SUPPLIED DATA:
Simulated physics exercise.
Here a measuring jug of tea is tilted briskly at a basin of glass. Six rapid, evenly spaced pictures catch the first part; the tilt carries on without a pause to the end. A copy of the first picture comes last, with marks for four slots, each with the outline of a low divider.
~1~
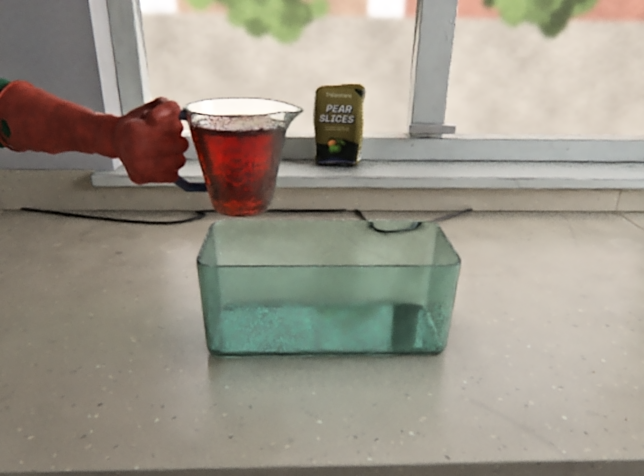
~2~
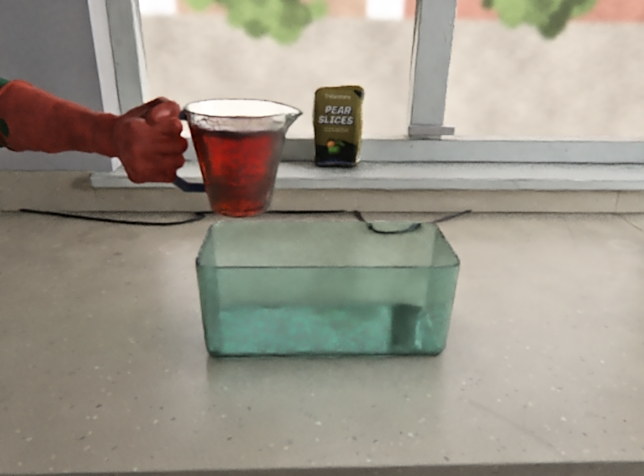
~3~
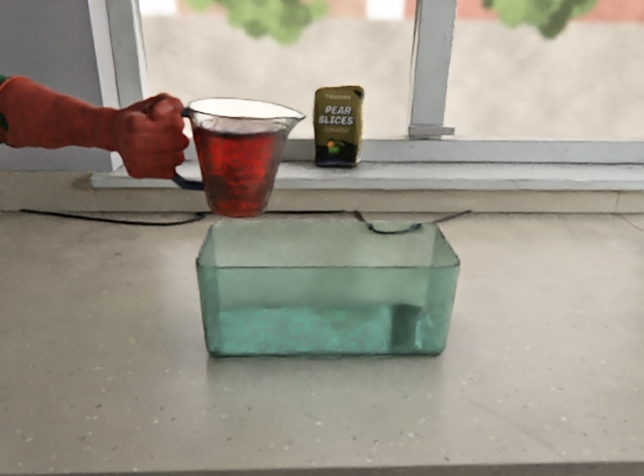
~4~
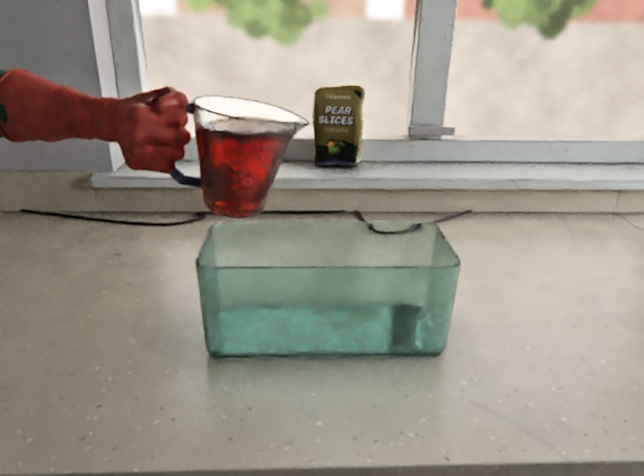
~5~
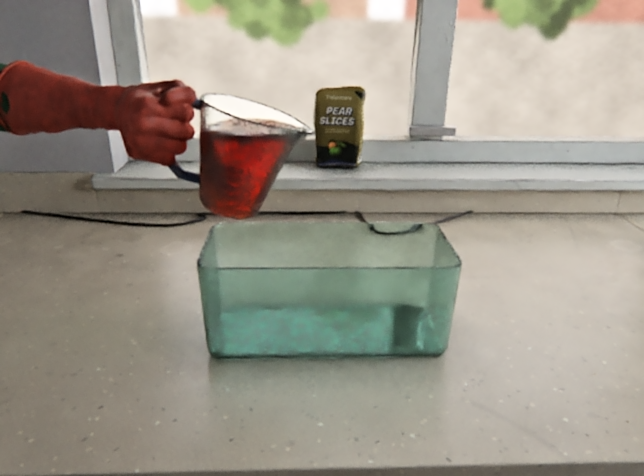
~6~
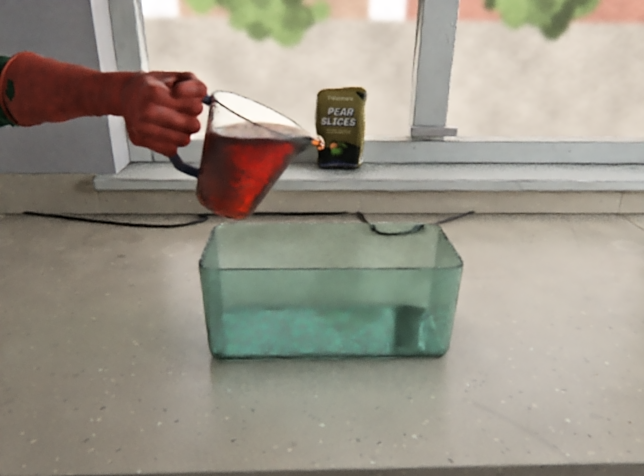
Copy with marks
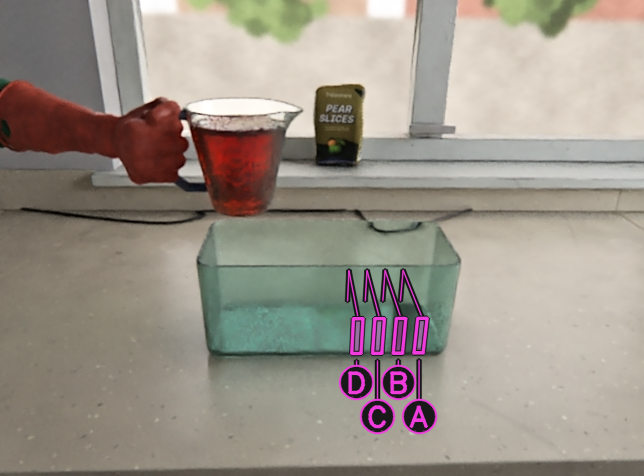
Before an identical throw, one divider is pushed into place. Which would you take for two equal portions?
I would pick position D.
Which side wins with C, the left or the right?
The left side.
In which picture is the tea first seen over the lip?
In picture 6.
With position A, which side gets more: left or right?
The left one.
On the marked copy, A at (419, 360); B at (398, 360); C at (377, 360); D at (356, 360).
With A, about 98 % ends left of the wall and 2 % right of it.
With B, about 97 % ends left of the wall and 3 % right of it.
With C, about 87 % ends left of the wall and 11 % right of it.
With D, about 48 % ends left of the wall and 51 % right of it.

WHAT YOU WILL DO: Output all of the data exactly as it stands, minus any images.

SOLUTION TO THIS PROBLEM:
Simulated physics exercise.
Here a measuring jug of tea is tilted briskly at a basin of glass. Six rapid, evenly spaced pictures catch the first part; the tilt carries on without a pause to the end. A copy of the first picture comes last, with marks for four slots, each with the outline of a low divider.
~1~
~2~
~3~
~4~
~5~
~6~
Copy with marks
Before an identical throw, one divider is pushed into place. Which would you take for two equal portions?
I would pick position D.
Which side wins with C, the left or the right?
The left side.
In which picture is the tea first seen over the lip?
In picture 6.
With position A, which side gets more: left or right?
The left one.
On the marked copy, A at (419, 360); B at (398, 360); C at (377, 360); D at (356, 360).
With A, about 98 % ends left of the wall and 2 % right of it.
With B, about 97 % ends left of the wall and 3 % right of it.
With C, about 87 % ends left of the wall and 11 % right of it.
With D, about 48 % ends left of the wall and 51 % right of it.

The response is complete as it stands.